*Exercise directions*. Repeat the material exactly, leaving nothing out.

*Source excerpt*.
— START —

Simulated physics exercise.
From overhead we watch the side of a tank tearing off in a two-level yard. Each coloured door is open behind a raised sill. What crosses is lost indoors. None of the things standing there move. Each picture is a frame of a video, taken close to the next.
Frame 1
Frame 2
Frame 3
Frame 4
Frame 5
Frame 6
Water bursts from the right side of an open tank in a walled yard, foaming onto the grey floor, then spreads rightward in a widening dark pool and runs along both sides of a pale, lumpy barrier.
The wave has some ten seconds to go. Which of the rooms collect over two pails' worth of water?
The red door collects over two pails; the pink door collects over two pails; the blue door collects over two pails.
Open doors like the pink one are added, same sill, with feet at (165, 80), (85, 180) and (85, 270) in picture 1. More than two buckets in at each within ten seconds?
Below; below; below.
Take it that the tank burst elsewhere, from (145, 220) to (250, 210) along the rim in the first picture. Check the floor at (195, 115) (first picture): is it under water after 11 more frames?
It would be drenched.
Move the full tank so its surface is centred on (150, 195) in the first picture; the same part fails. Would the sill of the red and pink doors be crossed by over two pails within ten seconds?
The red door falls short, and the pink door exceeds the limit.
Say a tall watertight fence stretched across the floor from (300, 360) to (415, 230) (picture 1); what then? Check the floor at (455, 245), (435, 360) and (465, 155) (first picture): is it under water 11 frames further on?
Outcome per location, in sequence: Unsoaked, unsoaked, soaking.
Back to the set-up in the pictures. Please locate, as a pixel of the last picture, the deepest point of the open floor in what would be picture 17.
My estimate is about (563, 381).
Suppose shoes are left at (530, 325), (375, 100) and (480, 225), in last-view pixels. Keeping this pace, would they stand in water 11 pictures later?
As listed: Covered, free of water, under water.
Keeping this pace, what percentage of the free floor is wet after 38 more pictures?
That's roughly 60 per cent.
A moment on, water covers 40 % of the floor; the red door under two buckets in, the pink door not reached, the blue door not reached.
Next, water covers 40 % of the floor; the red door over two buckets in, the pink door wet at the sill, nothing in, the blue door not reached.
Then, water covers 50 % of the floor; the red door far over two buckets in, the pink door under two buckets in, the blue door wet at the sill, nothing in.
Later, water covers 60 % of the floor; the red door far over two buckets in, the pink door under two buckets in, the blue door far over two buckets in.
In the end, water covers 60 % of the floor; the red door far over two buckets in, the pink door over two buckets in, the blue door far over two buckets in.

— END —

*The completed task*.
Simulated physics exercise.
From overhead we watch the side of a tank tearing off in a two-level yard. Each coloured door is open behind a raised sill. What crosses is lost indoors. None of the things standing there move. Each picture is a frame of a video, taken close to the next.
Frame 1
Frame 2
Frame 3
Frame 4
Frame 5
Frame 6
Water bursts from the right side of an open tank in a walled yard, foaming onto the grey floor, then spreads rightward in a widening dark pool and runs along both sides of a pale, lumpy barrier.
The wave has some ten seconds to go. Which of the rooms collect over two pails' worth of water?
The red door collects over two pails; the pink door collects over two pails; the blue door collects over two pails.
Open doors like the pink one are added, same sill, with feet at (165, 80), (85, 180) and (85, 270) in picture 1. More than two buckets in at each within ten seconds?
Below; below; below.
Take it that the tank burst elsewhere, from (145, 220) to (250, 210) along the rim in the first picture. Check the floor at (195, 115) (first picture): is it under water after 11 more frames?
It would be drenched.
Move the full tank so its surface is centred on (150, 195) in the first picture; the same part fails. Would the sill of the red and pink doors be crossed by over two pails within ten seconds?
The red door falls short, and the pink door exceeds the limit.
Say a tall watertight fence stretched across the floor from (300, 360) to (415, 230) (picture 1); what then? Check the floor at (455, 245), (435, 360) and (465, 155) (first picture): is it under water 11 frames further on?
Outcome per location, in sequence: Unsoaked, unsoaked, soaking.
Back to the set-up in the pictures. Please locate, as a pixel of the last picture, the deepest point of the open floor in what would be picture 17.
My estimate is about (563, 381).
Suppose shoes are left at (530, 325), (375, 100) and (480, 225), in last-view pixels. Keeping this pace, would they stand in water 11 pictures later?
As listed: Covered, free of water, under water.
Keeping this pace, what percentage of the free floor is wet after 38 more pictures?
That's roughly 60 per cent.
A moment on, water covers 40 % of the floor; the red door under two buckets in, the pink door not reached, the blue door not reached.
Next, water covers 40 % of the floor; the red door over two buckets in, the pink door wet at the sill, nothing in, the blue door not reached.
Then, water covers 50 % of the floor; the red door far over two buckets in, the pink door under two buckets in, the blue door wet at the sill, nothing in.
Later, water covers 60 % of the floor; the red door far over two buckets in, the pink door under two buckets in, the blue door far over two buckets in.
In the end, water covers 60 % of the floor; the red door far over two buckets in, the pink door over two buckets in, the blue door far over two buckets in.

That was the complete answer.